### What is required:
Scan the data below. Pull out each line where "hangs" occurs.

(Collection entries)
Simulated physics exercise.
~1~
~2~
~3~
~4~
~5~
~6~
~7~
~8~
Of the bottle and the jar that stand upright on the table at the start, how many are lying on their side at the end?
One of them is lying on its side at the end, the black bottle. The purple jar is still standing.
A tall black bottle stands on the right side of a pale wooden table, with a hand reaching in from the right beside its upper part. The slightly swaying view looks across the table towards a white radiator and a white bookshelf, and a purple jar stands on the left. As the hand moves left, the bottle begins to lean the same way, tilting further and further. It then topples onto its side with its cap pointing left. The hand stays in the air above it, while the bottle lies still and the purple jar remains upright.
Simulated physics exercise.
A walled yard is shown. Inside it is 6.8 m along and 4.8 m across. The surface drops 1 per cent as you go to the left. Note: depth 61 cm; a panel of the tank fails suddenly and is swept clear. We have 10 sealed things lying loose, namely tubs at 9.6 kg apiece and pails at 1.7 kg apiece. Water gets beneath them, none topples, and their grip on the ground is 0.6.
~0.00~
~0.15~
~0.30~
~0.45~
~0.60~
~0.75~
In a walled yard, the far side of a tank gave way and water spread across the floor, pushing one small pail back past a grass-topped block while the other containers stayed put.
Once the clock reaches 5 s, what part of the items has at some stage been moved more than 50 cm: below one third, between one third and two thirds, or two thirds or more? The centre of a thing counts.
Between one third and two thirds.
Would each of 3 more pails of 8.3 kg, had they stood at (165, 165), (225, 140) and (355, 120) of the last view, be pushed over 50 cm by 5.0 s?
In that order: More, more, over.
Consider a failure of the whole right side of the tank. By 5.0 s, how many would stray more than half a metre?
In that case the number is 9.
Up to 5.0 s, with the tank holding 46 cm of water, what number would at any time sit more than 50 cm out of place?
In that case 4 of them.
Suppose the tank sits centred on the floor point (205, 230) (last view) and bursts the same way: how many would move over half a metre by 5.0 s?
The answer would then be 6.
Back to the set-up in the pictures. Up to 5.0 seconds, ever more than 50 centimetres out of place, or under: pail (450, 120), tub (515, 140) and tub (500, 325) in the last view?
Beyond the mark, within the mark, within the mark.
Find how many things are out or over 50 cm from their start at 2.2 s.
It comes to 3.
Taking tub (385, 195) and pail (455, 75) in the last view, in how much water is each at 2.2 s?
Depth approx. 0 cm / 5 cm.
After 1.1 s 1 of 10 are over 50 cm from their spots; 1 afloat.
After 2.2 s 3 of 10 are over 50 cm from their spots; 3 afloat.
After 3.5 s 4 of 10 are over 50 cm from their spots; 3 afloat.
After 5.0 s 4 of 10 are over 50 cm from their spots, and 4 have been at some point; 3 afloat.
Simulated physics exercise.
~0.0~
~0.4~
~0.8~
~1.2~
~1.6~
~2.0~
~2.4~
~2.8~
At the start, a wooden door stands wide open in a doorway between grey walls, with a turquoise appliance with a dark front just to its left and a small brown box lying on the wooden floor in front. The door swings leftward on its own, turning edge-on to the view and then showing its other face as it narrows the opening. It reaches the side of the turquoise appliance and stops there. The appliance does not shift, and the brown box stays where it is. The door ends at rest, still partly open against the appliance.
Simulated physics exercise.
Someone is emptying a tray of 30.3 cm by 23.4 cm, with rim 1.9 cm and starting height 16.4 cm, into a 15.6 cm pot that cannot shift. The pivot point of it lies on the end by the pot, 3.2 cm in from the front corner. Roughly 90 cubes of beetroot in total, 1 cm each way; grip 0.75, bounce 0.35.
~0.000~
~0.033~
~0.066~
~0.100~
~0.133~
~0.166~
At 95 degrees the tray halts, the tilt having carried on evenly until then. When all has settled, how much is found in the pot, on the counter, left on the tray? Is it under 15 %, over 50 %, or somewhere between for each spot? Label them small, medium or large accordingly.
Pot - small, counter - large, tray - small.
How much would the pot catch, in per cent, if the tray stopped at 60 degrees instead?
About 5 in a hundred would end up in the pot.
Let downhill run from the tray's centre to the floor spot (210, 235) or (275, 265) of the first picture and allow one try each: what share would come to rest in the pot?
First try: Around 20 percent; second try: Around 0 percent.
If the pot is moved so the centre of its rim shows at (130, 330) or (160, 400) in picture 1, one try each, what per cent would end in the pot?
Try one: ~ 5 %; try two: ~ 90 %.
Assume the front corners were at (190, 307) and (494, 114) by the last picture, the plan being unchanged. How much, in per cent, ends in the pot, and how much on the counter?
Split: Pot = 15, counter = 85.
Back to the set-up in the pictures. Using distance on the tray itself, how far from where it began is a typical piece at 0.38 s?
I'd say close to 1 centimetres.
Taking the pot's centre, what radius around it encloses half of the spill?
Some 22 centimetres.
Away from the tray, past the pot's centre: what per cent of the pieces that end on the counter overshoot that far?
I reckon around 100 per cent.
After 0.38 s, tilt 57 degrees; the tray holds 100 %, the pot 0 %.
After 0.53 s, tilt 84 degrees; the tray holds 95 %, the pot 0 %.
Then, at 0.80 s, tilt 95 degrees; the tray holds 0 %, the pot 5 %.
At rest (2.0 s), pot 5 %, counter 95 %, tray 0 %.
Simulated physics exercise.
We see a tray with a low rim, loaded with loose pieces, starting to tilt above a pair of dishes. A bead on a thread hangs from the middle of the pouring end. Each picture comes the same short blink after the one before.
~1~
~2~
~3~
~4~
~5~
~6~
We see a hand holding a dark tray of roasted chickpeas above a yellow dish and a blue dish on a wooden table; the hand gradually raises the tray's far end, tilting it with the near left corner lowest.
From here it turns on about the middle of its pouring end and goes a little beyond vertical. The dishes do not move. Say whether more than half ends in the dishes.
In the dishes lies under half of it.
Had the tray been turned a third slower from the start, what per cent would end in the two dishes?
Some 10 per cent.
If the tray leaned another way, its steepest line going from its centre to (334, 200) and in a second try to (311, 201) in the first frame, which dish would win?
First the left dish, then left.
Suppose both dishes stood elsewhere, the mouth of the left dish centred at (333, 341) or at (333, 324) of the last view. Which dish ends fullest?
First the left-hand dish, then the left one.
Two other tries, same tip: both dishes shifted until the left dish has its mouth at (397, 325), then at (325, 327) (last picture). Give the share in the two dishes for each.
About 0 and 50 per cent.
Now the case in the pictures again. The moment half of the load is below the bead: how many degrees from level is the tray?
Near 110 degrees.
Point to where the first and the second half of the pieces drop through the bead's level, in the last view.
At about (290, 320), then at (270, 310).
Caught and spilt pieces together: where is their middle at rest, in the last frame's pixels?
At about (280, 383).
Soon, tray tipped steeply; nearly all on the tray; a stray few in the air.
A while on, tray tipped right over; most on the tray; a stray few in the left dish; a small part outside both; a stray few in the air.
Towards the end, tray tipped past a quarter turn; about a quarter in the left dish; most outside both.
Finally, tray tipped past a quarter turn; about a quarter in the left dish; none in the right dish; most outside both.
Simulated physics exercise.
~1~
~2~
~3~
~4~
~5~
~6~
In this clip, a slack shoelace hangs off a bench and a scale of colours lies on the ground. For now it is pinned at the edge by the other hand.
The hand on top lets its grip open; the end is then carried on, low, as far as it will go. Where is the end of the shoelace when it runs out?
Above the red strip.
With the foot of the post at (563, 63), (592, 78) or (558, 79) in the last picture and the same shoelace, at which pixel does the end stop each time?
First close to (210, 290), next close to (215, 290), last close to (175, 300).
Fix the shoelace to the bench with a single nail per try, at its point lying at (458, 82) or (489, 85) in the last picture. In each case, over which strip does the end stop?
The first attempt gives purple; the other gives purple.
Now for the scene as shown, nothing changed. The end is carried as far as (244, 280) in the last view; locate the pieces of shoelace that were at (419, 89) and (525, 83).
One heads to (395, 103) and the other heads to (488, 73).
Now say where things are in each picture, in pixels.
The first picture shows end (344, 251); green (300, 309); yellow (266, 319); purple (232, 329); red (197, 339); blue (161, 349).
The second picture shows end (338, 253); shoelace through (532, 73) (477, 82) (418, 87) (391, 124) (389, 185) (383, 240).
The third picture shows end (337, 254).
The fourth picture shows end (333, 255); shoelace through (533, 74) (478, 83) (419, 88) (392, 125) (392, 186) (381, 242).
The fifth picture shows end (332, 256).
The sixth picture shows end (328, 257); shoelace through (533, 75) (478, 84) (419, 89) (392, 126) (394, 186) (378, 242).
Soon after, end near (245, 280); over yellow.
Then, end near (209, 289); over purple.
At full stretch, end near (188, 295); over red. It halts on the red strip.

### Task output:
We see a tray with a low rim, loaded with loose pieces, starting to tilt above a pair of dishes. A bead on a thread hangs from the middle of the pouring end. Each picture comes the same short blink after the one before.
In this clip, a slack shoelace hangs off a bench and a scale of colours lies on the ground. For now it is pinned at the edge by the other hand.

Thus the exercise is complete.